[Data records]
————————

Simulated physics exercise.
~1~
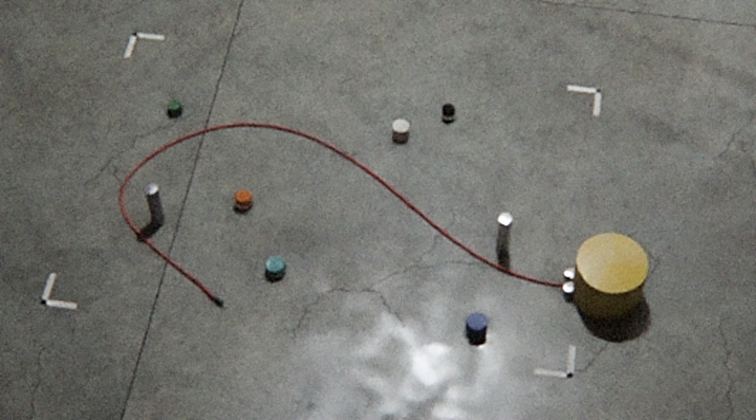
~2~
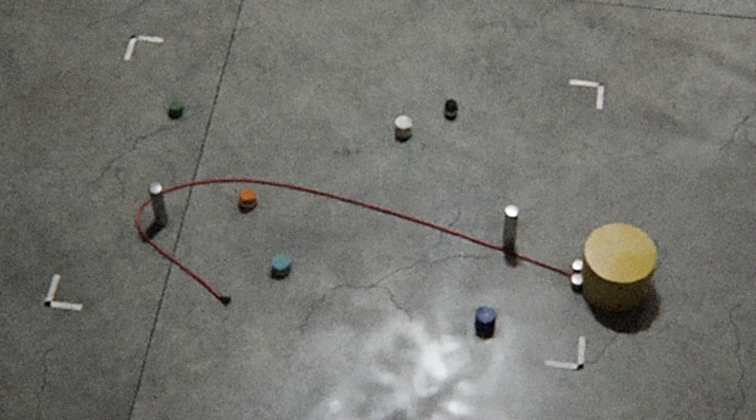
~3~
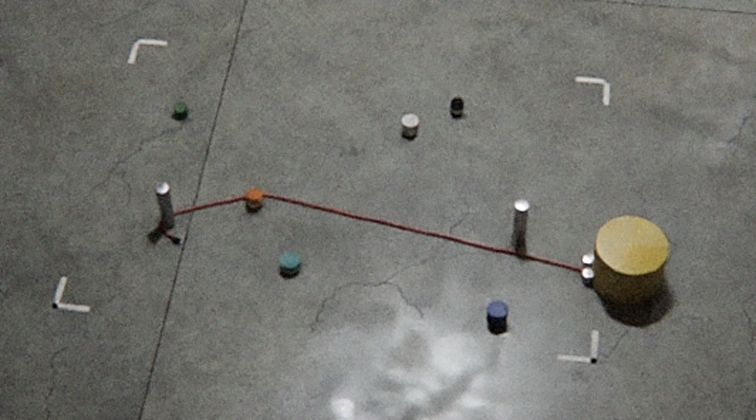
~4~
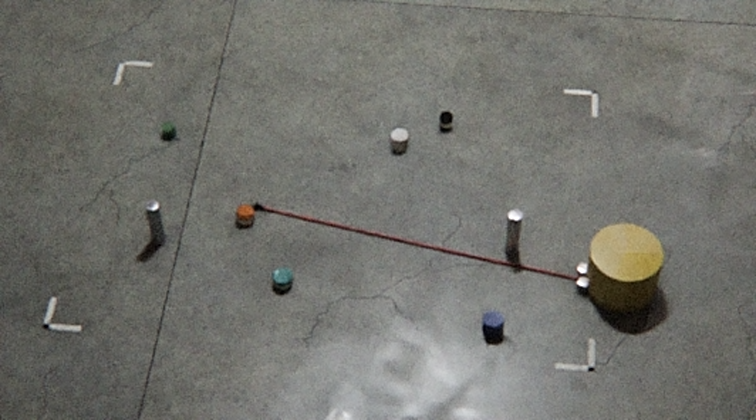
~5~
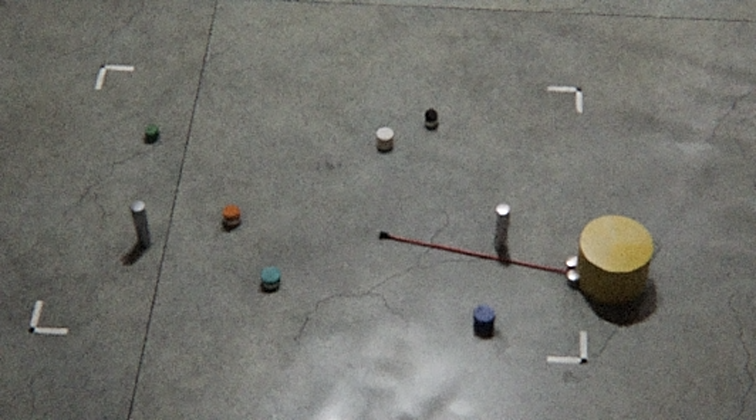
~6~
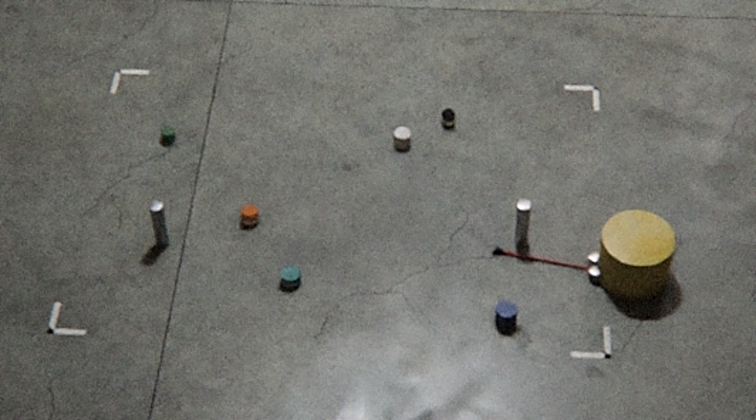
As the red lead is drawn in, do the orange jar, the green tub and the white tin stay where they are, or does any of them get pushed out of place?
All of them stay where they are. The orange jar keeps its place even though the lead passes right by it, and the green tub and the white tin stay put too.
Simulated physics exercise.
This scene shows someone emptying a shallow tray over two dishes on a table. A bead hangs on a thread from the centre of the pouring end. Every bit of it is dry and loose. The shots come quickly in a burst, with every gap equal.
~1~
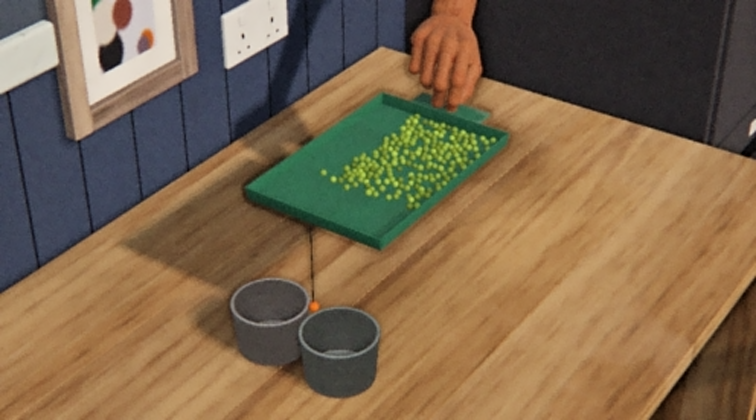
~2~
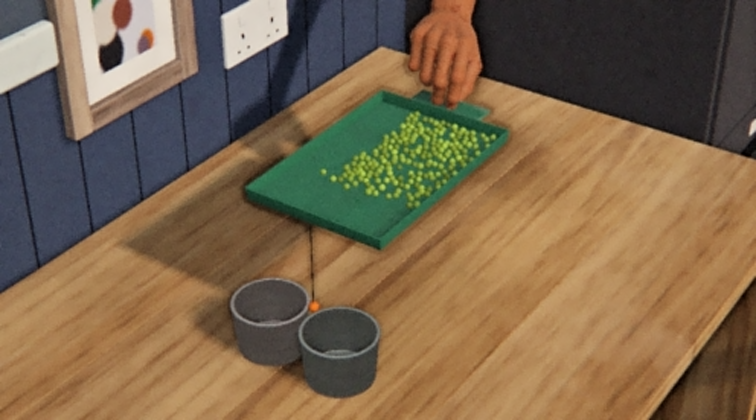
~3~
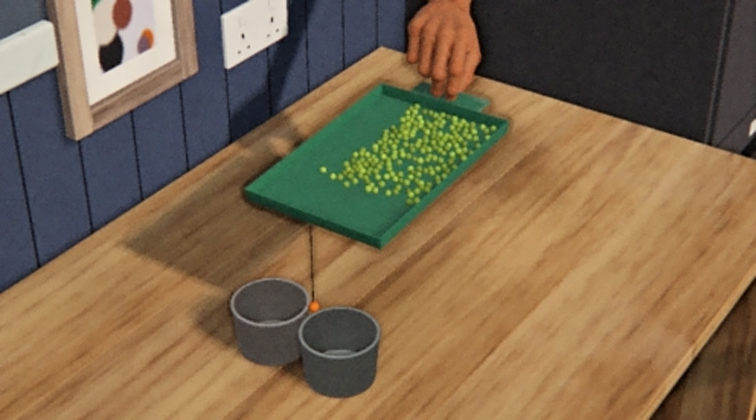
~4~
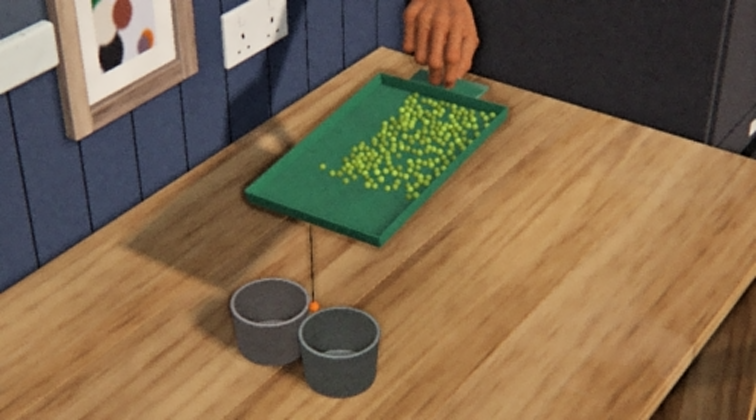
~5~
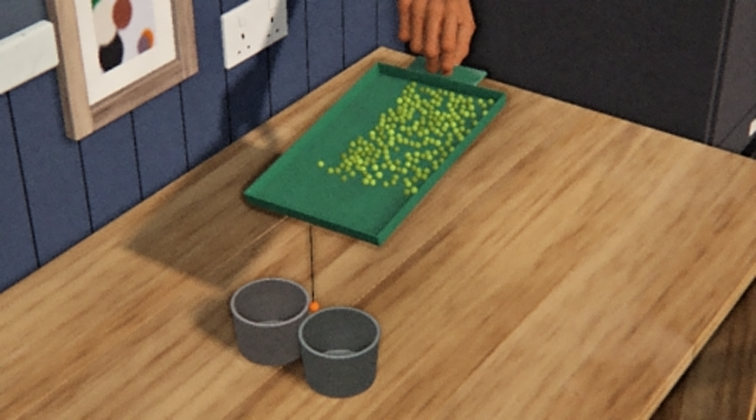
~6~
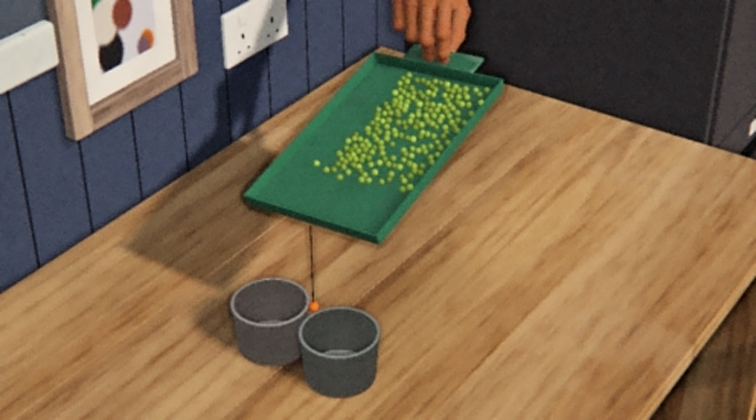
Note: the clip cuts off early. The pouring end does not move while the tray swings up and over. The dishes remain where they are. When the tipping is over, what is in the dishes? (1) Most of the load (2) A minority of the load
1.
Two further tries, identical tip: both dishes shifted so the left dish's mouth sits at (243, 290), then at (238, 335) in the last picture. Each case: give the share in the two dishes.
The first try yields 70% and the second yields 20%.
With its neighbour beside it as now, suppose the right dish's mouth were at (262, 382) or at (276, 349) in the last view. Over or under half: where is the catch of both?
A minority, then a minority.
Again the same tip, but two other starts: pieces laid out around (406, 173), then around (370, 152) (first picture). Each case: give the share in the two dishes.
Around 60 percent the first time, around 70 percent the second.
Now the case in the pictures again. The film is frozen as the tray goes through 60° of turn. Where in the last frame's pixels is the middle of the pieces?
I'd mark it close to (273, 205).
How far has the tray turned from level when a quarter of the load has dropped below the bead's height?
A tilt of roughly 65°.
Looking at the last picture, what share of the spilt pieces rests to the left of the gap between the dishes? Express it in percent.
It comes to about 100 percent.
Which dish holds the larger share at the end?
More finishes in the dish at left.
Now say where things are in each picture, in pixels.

————————

▶ [Problem requirements]:
Copy each line above precisely, dropping the pictures.

▶ [Result of the task]:
Simulated physics exercise.
~1~
~2~
~3~
~4~
~5~
~6~
As the red lead is drawn in, do the orange jar, the green tub and the white tin stay where they are, or does any of them get pushed out of place?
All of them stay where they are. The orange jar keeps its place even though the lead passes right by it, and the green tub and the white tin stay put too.
Simulated physics exercise.
This scene shows someone emptying a shallow tray over two dishes on a table. A bead hangs on a thread from the centre of the pouring end. Every bit of it is dry and loose. The shots come quickly in a burst, with every gap equal.
~1~
~2~
~3~
~4~
~5~
~6~
Note: the clip cuts off early. The pouring end does not move while the tray swings up and over. The dishes remain where they are. When the tipping is over, what is in the dishes? (1) Most of the load (2) A minority of the load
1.
Two further tries, identical tip: both dishes shifted so the left dish's mouth sits at (243, 290), then at (238, 335) in the last picture. Each case: give the share in the two dishes.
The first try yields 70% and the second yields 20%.
With its neighbour beside it as now, suppose the right dish's mouth were at (262, 382) or at (276, 349) in the last view. Over or under half: where is the catch of both?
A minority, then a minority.
Again the same tip, but two other starts: pieces laid out around (406, 173), then around (370, 152) (first picture). Each case: give the share in the two dishes.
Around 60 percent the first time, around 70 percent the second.
Now the case in the pictures again. The film is frozen as the tray goes through 60° of turn. Where in the last frame's pixels is the middle of the pieces?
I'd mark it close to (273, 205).
How far has the tray turned from level when a quarter of the load has dropped below the bead's height?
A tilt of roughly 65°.
Looking at the last picture, what share of the spilt pieces rests to the left of the gap between the dishes? Express it in percent.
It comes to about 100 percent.
Which dish holds the larger share at the end?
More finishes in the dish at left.
Now say where things are in each picture, in pixels.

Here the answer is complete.